## Work required
Check every line of the material below for the string "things", and return the ones that have it.

## Stored dataset items
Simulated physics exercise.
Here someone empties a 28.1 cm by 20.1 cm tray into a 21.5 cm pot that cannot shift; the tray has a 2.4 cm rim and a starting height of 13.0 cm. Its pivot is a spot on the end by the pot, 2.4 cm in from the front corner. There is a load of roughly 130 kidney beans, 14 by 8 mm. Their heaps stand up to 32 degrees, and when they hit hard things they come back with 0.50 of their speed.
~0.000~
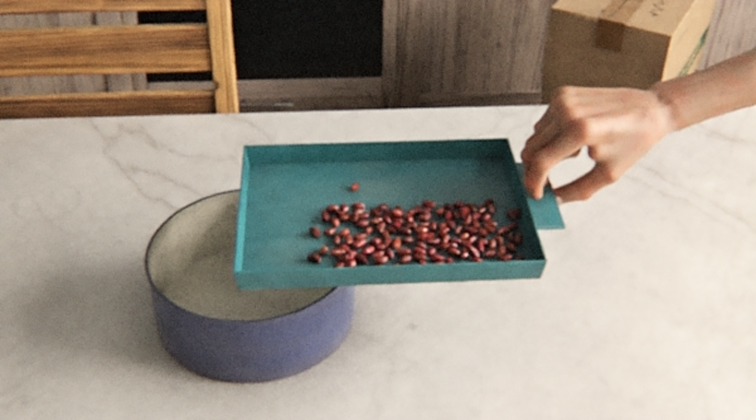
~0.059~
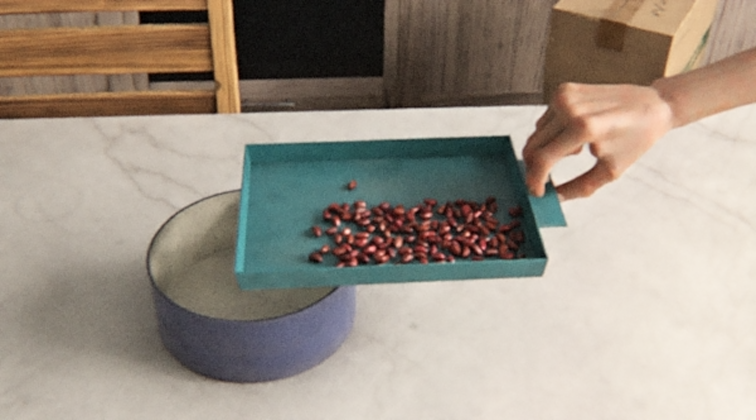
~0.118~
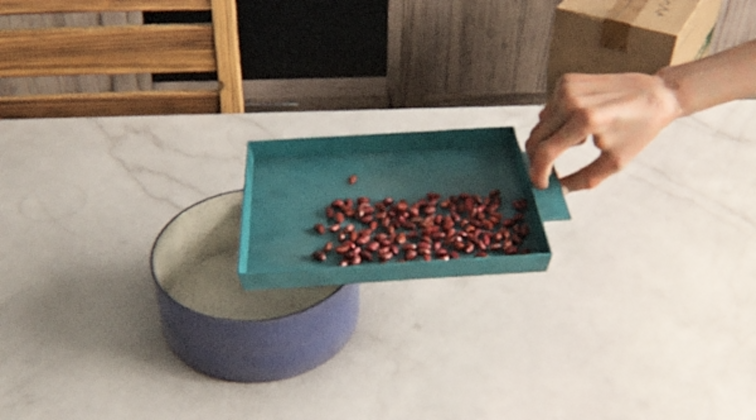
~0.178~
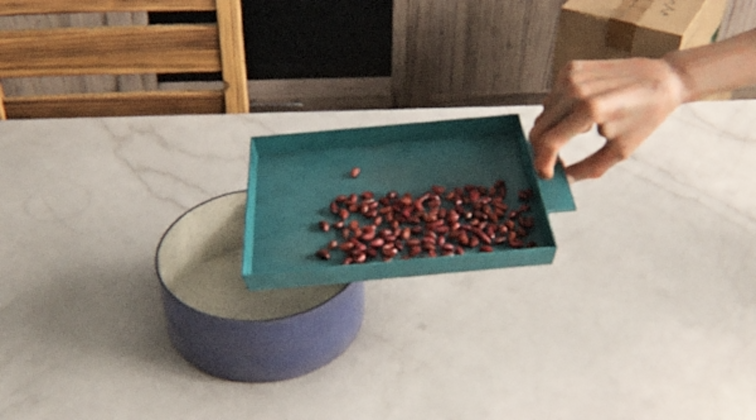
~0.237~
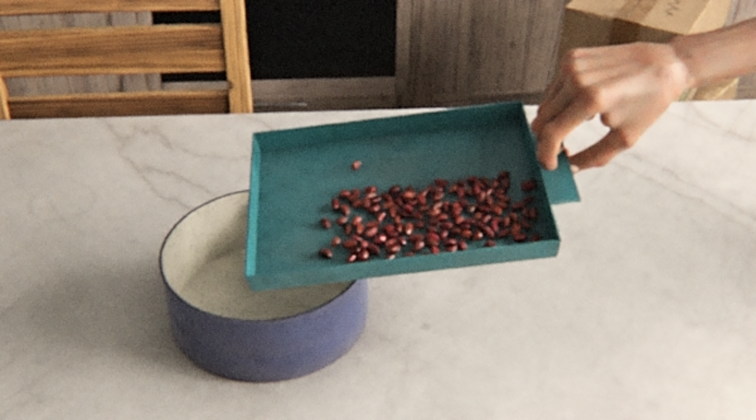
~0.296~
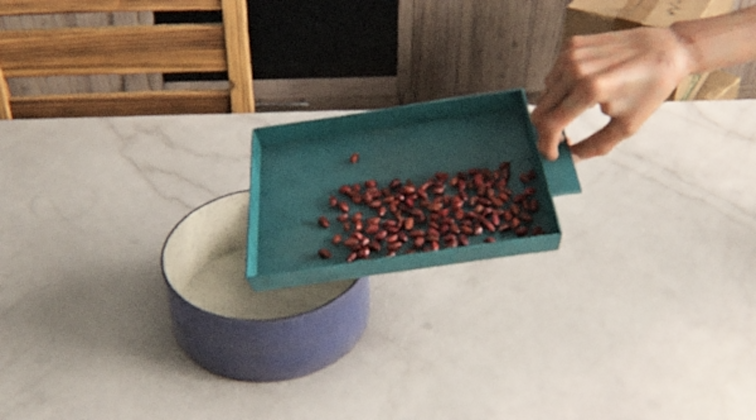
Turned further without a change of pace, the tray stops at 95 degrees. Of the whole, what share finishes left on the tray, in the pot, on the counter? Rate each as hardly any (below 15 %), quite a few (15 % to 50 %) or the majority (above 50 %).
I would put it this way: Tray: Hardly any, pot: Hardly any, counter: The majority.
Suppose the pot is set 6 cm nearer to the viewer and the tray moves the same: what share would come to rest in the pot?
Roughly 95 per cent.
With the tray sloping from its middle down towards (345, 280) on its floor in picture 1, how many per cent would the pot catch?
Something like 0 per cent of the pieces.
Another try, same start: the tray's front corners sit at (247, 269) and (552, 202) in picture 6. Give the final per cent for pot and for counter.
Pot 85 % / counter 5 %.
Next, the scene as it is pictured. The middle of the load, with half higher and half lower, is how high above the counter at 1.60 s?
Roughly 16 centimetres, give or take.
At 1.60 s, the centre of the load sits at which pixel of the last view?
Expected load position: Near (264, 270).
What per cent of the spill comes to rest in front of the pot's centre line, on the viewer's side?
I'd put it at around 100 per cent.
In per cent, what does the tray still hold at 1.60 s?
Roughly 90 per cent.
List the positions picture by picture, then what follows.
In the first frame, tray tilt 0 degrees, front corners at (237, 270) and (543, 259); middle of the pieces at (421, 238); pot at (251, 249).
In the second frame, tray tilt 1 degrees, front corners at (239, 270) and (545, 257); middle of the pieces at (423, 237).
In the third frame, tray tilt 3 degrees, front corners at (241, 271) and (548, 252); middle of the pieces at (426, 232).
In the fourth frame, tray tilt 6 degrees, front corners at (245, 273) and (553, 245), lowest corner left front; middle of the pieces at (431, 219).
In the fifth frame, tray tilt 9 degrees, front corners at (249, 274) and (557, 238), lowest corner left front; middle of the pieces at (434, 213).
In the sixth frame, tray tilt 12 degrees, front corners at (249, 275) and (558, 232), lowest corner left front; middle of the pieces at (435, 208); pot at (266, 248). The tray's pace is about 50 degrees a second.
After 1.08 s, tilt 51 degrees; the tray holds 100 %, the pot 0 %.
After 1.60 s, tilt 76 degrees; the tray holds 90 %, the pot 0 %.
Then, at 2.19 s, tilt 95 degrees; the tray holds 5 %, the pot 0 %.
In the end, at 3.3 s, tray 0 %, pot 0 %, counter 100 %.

--

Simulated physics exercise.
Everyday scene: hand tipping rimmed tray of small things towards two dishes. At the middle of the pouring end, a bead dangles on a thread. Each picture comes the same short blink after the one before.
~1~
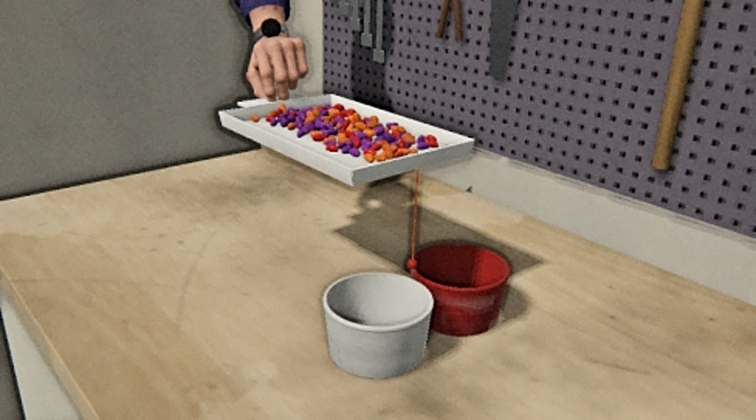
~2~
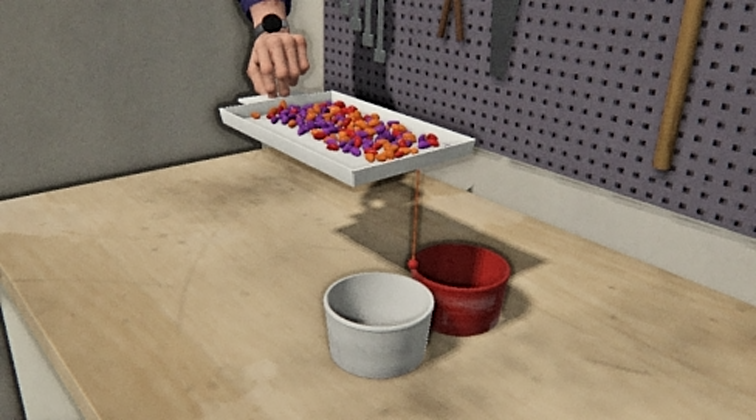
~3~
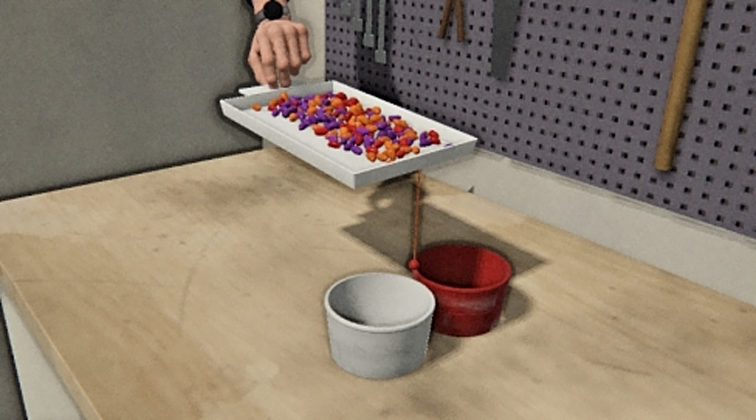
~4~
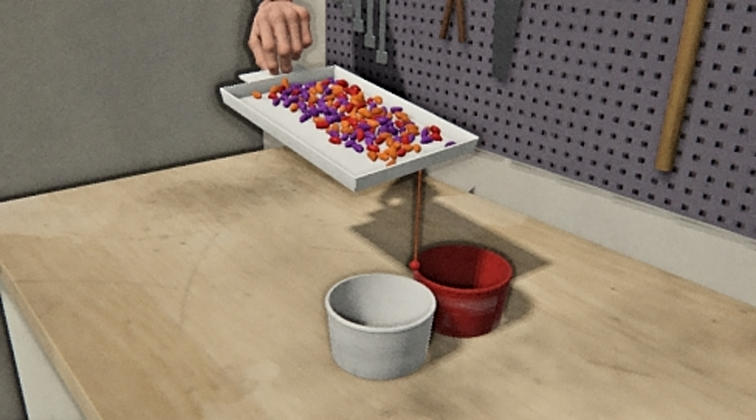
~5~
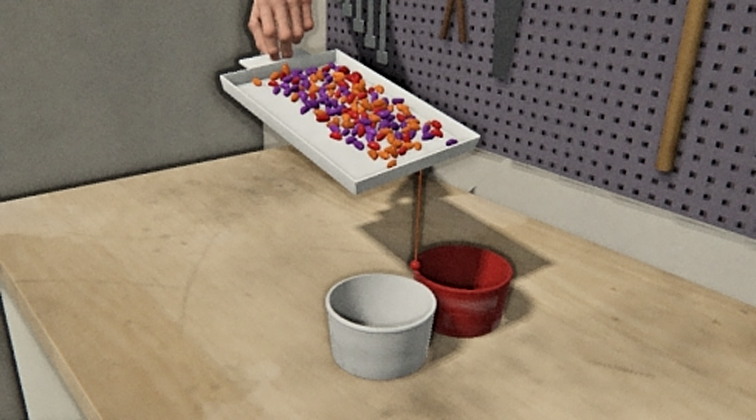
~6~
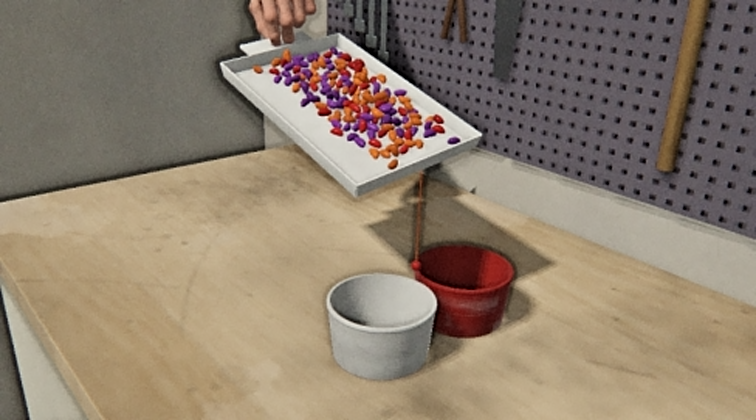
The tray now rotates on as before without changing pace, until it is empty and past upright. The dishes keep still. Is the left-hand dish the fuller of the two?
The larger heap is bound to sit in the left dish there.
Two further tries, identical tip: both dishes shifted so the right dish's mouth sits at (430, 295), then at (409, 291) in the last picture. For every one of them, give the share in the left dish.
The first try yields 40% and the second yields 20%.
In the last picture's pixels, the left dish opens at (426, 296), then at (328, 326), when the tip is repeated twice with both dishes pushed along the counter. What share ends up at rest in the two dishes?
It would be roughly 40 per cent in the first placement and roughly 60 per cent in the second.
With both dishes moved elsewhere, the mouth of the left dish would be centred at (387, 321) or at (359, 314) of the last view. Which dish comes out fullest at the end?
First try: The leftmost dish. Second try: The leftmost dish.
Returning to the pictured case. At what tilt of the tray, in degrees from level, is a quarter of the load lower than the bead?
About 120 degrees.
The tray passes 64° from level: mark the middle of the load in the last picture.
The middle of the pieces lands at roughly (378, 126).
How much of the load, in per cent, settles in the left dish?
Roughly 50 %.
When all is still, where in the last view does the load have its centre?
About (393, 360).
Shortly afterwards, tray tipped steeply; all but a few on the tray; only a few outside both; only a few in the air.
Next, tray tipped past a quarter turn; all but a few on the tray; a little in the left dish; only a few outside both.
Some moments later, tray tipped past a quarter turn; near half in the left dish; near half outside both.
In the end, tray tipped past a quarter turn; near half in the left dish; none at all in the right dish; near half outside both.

## Exercise answer
Here someone empties a 28.1 cm by 20.1 cm tray into a 21.5 cm pot that cannot shift; the tray has a 2.4 cm rim and a starting height of 13.0 cm. Its pivot is a spot on the end by the pot, 2.4 cm in from the front corner. There is a load of roughly 130 kidney beans, 14 by 8 mm. Their heaps stand up to 32 degrees, and when they hit hard things they come back with 0.50 of their speed.
Everyday scene: hand tipping rimmed tray of small things towards two dishes. At the middle of the pouring end, a bead dangles on a thread. Each picture comes the same short blink after the one before.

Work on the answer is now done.